*Data records*
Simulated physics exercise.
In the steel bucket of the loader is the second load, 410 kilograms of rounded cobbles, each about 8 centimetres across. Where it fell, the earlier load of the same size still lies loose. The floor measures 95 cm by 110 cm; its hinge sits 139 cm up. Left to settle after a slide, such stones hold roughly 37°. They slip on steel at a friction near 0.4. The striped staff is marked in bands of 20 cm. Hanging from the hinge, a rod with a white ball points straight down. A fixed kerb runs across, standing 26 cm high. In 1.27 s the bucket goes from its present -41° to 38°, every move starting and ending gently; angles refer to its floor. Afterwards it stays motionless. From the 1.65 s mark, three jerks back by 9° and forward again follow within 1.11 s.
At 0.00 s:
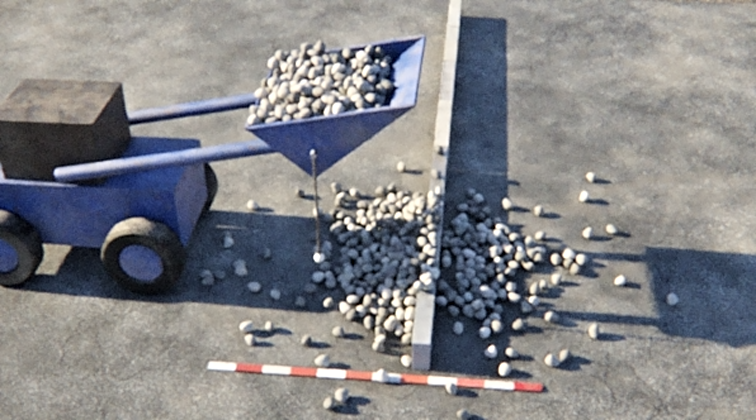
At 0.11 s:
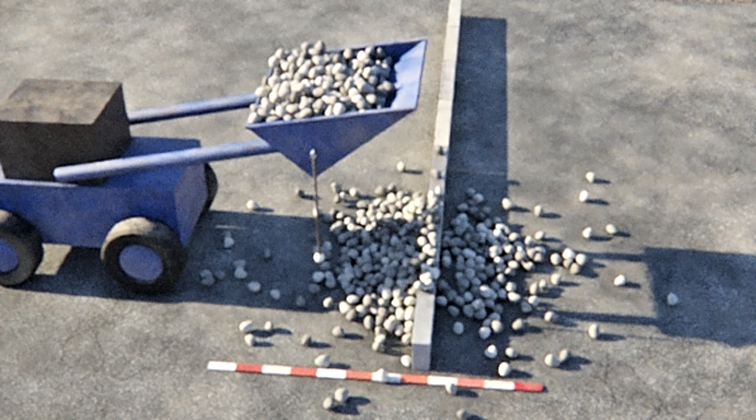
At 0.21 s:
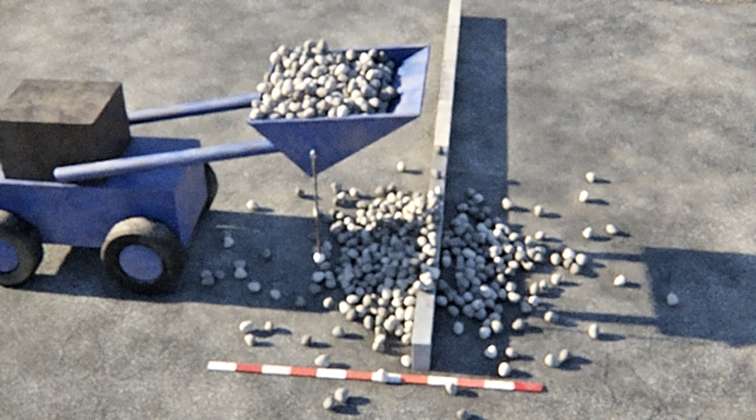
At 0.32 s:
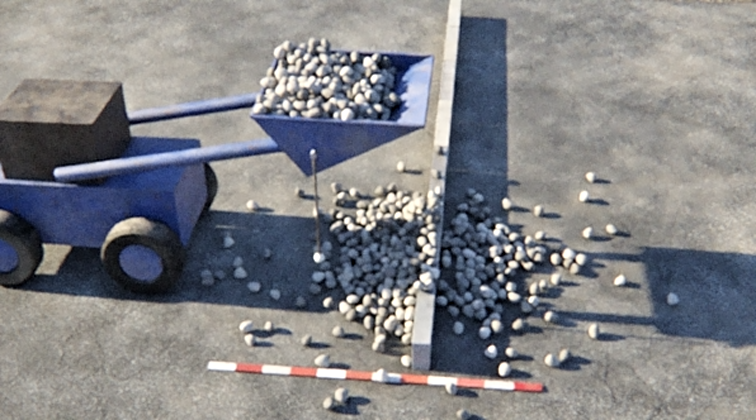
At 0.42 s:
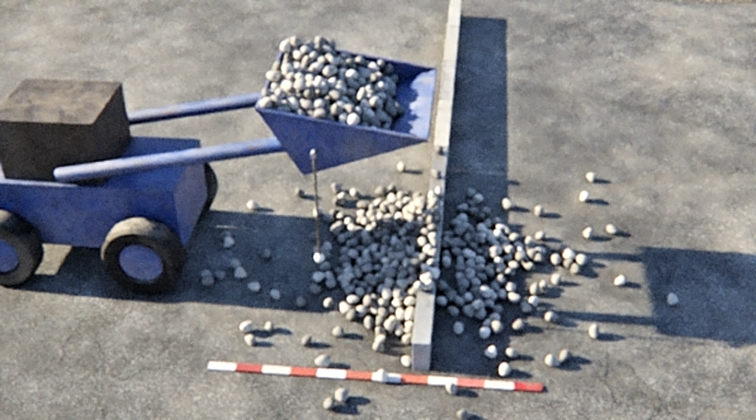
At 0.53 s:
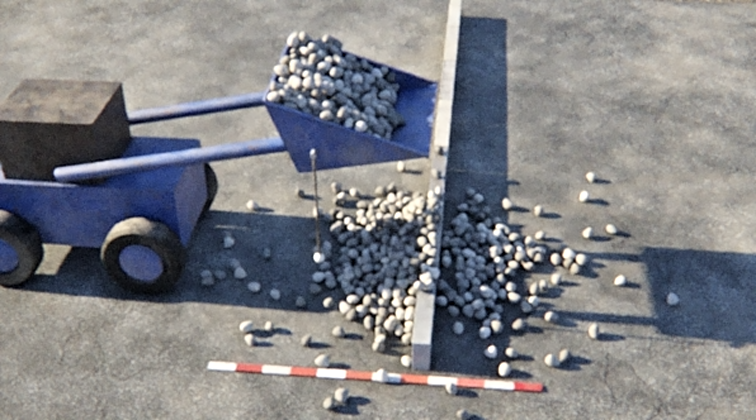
Blue loader's raised bucket of pale stones tilting forward, its right lip dipping above a loose stone pile straddling a kerb.
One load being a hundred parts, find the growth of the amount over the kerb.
A growth of about 87 parts in a hundred.
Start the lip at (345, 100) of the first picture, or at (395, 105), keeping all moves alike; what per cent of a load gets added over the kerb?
Roughly 15 and 60 per cent, in that order.
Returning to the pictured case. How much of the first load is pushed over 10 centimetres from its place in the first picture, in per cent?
Close to 15 per cent.
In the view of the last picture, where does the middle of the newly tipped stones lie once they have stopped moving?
They settle centred around (486, 259).
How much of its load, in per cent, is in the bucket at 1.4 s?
Roughly 60 per cent remains inside.
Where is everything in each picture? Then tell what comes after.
The bucket is at -41°, its lip at (415, 105); the top of the load is at (340, 61). The earlier load is highest near (426, 252), 31 cm above ground level, 74 % on this side of the kerb, 28 % over the kerb, in the first frame.
Lip at (416, 108), floor tilted -39°, highest stones at (330, 59); the stones move at 0.1 m/s on average, in the second frame.
The bucket is at -35°, its lip at (420, 115); the top of the load is at (313, 56); the stones move at 0.2 m/s on average, in the third frame.
Lip at (424, 126), floor tilted -29°, highest stones at (308, 55); the stones move at 0.3 m/s on average, in the fourth frame.
The bucket is at -20°, its lip at (428, 140); the top of the load is at (300, 51); the stones move at 0.4 m/s on average, in the fifth frame.
Lip at (429, 156), floor tilted -11°, highest stones at (304, 46); the stones move at 0.4 m/s on average, in the sixth frame.
After 0.9 s the floor is at 26°; in per cent of one load, 100 in the bucket, 75 on this side of the kerb, 28 over the kerb; the foremost stones are at (605, 248).
After 1.4 s the floor is at 38°; in per cent of one load, 58 in the bucket, 108 on this side of the kerb, 36 over the kerb; the foremost stones are at (605, 248).
After 3.2 s the floor is at 38°; in per cent of one load, 0 in the bucket, 87 on this side of the kerb, 115 over the kerb; the foremost stones are at (655, 276).
After 5.8 s the floor is at 38°; in per cent of one load, 0 in the bucket, 87 on this side of the kerb, 115 over the kerb; the foremost stones are at (655, 276). Net gain over the kerb, 87.
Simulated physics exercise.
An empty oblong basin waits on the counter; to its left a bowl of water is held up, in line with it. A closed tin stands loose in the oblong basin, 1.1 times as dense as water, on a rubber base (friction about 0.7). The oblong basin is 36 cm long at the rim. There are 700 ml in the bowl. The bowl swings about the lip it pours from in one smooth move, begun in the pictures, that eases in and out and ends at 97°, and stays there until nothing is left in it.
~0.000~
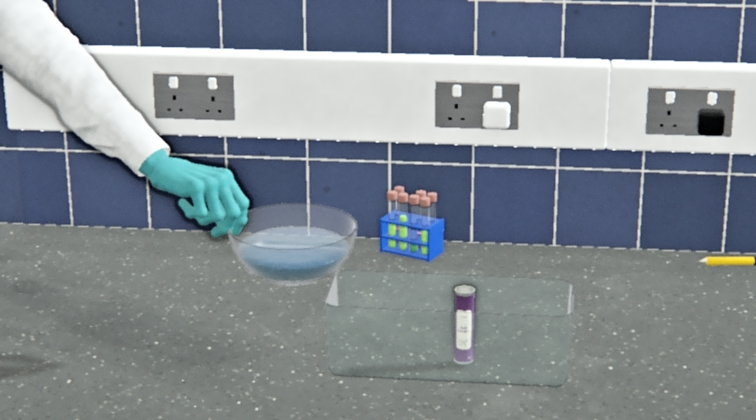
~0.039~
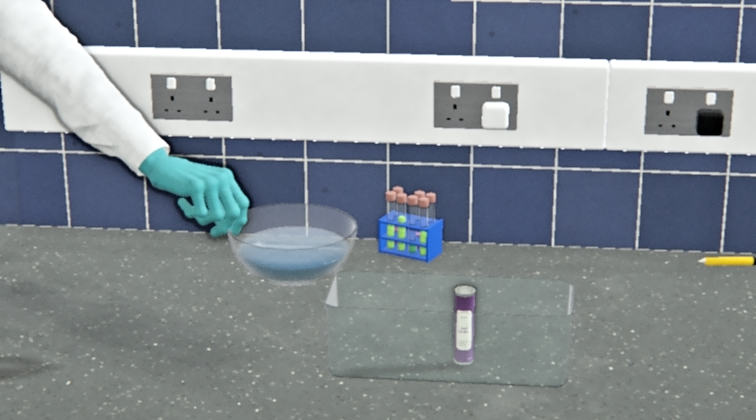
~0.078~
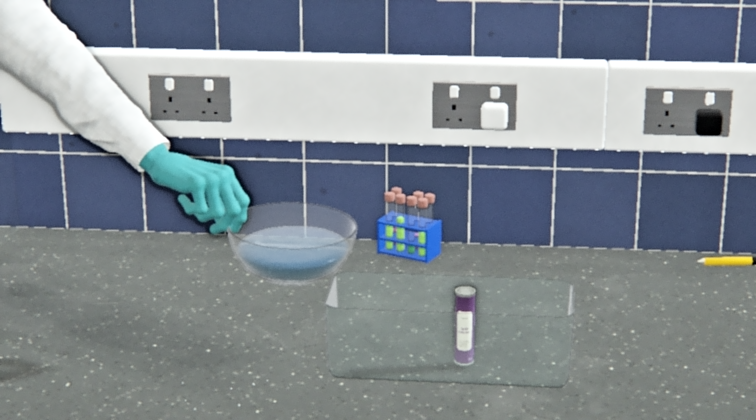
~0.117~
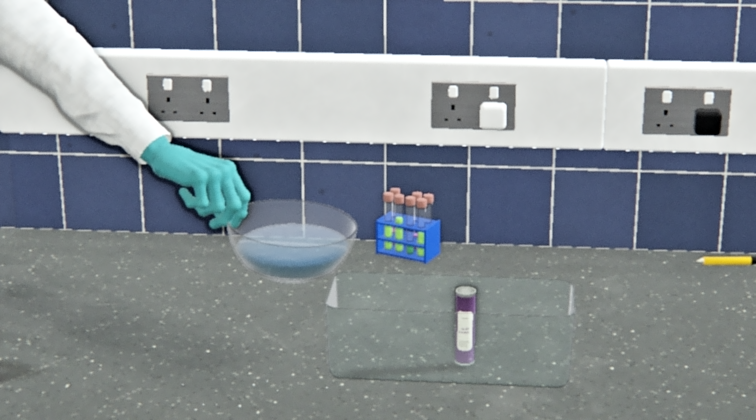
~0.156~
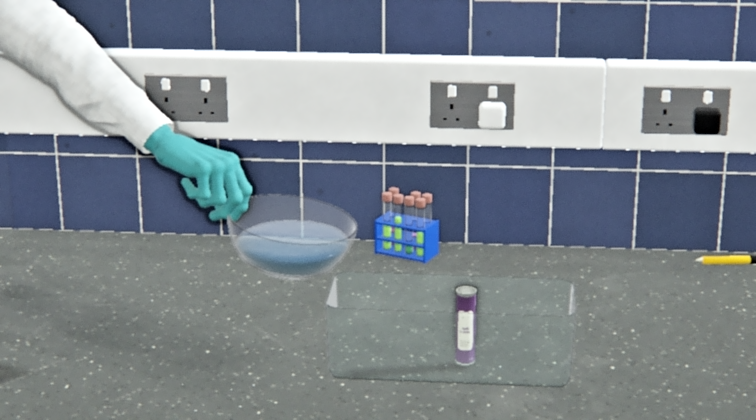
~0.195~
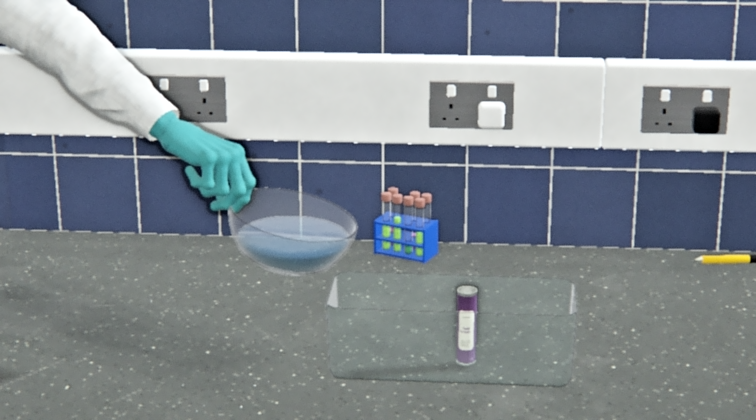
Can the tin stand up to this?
It remains upright.
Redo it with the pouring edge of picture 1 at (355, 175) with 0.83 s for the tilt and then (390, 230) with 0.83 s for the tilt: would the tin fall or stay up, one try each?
First it goes over; then it topples.
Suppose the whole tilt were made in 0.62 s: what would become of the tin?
Then it topples.
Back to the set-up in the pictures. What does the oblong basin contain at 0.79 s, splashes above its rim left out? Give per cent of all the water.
Near 80 in a hundred.
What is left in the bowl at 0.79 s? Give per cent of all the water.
About 3 per cent.
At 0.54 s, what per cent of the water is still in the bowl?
About 58 per cent.
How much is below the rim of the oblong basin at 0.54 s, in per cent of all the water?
About 3 per cent.
By 0.54 s the tilt is 70° and 59 per cent is still to pour; the tin stands where it began.
By 0.79 s the tilt is 96° and 3 per cent is still to pour; the tin stands where it began.
By 1.05 s the tilt is 97° and 0 per cent is still to pour; the tin stands where it began.
By 1.33 s the tilt is 97° and 0 per cent is still to pour; the tin stands where it began.
At rest the tin stands where it began.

*Set task*
Reproduce all of the material exactly, apart from the pictures.

*The completed task*
Simulated physics exercise.
In the steel bucket of the loader is the second load, 410 kilograms of rounded cobbles, each about 8 centimetres across. Where it fell, the earlier load of the same size still lies loose. The floor measures 95 cm by 110 cm; its hinge sits 139 cm up. Left to settle after a slide, such stones hold roughly 37°. They slip on steel at a friction near 0.4. The striped staff is marked in bands of 20 cm. Hanging from the hinge, a rod with a white ball points straight down. A fixed kerb runs across, standing 26 cm high. In 1.27 s the bucket goes from its present -41° to 38°, every move starting and ending gently; angles refer to its floor. Afterwards it stays motionless. From the 1.65 s mark, three jerks back by 9° and forward again follow within 1.11 s.
At 0.00 s:
At 0.11 s:
At 0.21 s:
At 0.32 s:
At 0.42 s:
At 0.53 s:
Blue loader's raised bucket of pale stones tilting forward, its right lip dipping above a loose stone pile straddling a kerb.
One load being a hundred parts, find the growth of the amount over the kerb.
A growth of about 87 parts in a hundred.
Start the lip at (345, 100) of the first picture, or at (395, 105), keeping all moves alike; what per cent of a load gets added over the kerb?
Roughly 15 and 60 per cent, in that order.
Returning to the pictured case. How much of the first load is pushed over 10 centimetres from its place in the first picture, in per cent?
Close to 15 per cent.
In the view of the last picture, where does the middle of the newly tipped stones lie once they have stopped moving?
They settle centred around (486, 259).
How much of its load, in per cent, is in the bucket at 1.4 s?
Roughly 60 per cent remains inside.
Where is everything in each picture? Then tell what comes after.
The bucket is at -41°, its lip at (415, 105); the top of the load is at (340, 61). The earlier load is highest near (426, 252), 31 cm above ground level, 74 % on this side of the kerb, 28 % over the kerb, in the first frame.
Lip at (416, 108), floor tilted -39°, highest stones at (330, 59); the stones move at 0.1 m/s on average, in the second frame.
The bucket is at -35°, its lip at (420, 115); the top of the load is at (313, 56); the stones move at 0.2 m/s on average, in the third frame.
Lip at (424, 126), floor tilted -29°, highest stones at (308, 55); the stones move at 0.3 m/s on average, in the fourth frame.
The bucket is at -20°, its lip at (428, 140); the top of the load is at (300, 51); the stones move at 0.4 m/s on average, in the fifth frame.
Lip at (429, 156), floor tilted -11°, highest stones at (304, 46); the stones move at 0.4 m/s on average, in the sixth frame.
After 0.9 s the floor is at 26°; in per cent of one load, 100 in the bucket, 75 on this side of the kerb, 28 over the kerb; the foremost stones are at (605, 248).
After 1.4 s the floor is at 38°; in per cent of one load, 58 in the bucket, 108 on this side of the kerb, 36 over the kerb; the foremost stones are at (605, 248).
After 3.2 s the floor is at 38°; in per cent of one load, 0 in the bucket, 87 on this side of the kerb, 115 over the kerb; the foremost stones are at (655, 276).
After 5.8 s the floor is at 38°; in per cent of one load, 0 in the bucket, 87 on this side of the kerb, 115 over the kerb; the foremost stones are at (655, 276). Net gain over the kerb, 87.
Simulated physics exercise.
An empty oblong basin waits on the counter; to its left a bowl of water is held up, in line with it. A closed tin stands loose in the oblong basin, 1.1 times as dense as water, on a rubber base (friction about 0.7). The oblong basin is 36 cm long at the rim. There are 700 ml in the bowl. The bowl swings about the lip it pours from in one smooth move, begun in the pictures, that eases in and out and ends at 97°, and stays there until nothing is left in it.
~0.000~
~0.039~
~0.078~
~0.117~
~0.156~
~0.195~
Can the tin stand up to this?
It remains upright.
Redo it with the pouring edge of picture 1 at (355, 175) with 0.83 s for the tilt and then (390, 230) with 0.83 s for the tilt: would the tin fall or stay up, one try each?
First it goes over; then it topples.
Suppose the whole tilt were made in 0.62 s: what would become of the tin?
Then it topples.
Back to the set-up in the pictures. What does the oblong basin contain at 0.79 s, splashes above its rim left out? Give per cent of all the water.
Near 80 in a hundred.
What is left in the bowl at 0.79 s? Give per cent of all the water.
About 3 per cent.
At 0.54 s, what per cent of the water is still in the bowl?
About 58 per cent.
How much is below the rim of the oblong basin at 0.54 s, in per cent of all the water?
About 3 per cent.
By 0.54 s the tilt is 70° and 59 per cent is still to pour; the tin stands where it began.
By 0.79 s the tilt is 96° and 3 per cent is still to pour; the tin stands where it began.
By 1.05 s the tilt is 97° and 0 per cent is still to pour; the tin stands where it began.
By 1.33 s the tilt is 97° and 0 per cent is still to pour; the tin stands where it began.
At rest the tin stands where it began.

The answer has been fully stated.